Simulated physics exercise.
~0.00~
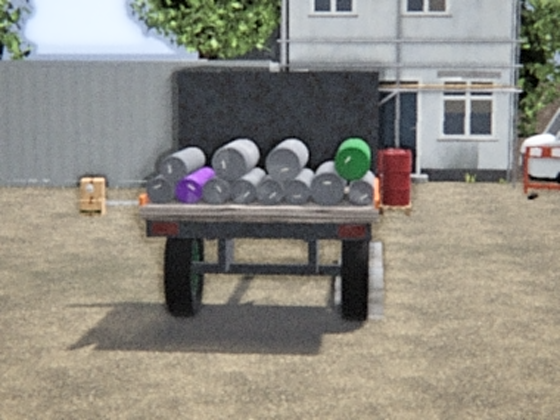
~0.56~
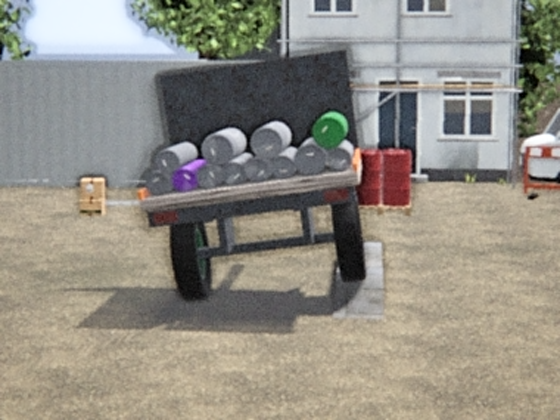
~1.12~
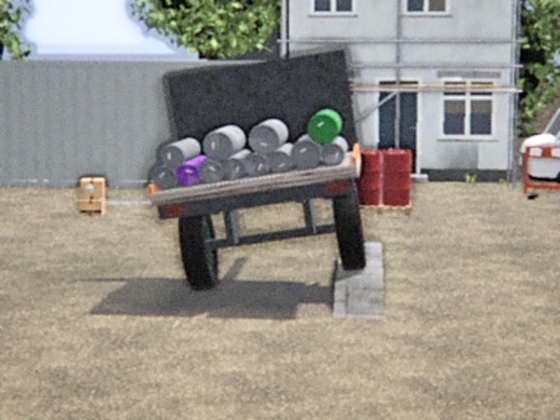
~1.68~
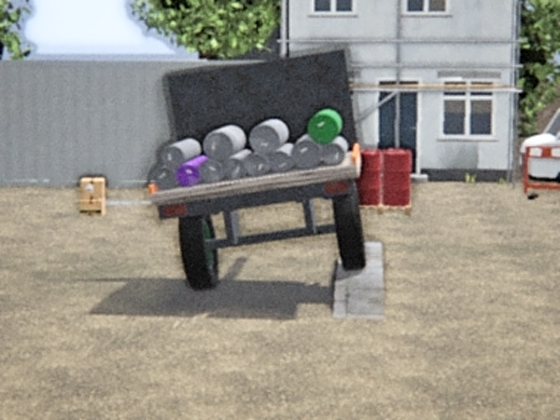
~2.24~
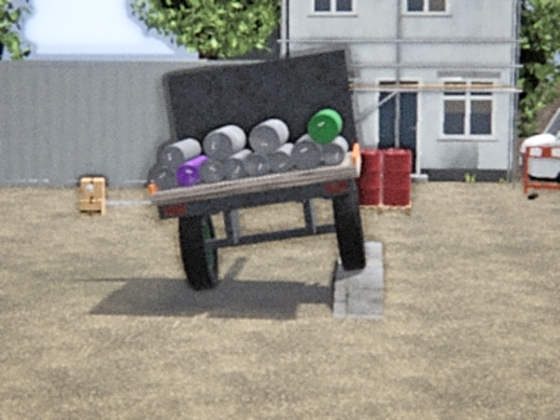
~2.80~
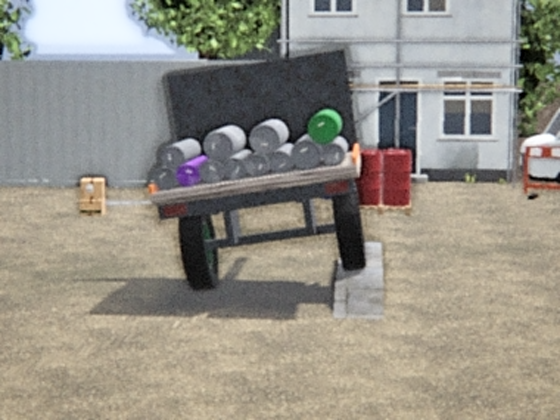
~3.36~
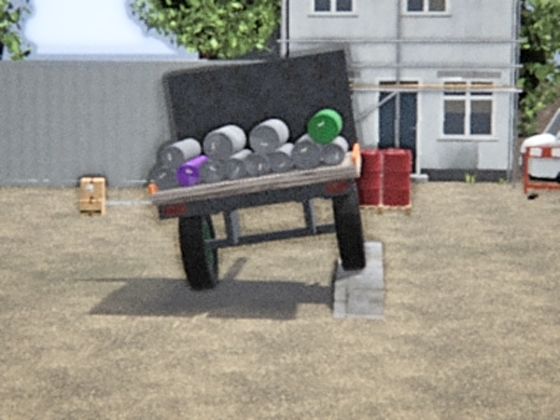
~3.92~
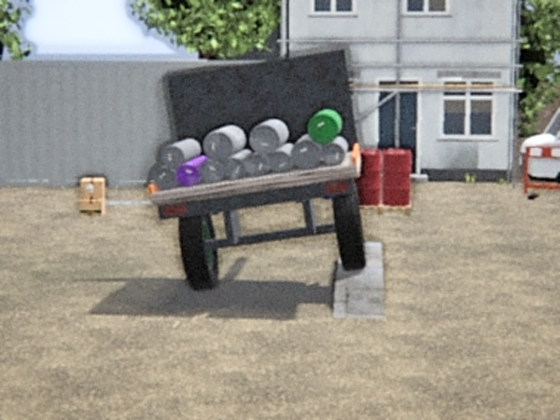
In the video, a flat trailer stacked with grey cylinders, one green and one purple, rolls forward as its right wheel climbs a concrete ramp, tilting the deck down to the left. The load shifts slightly, then everything stays still with both coloured cylinders aboard.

++++++++

Do this: Using the material above, return every line exactly as it appears, minus the pictures.

Exercise result:
Simulated physics exercise.
~0.00~
~0.56~
~1.12~
~1.68~
~2.24~
~2.80~
~3.36~
~3.92~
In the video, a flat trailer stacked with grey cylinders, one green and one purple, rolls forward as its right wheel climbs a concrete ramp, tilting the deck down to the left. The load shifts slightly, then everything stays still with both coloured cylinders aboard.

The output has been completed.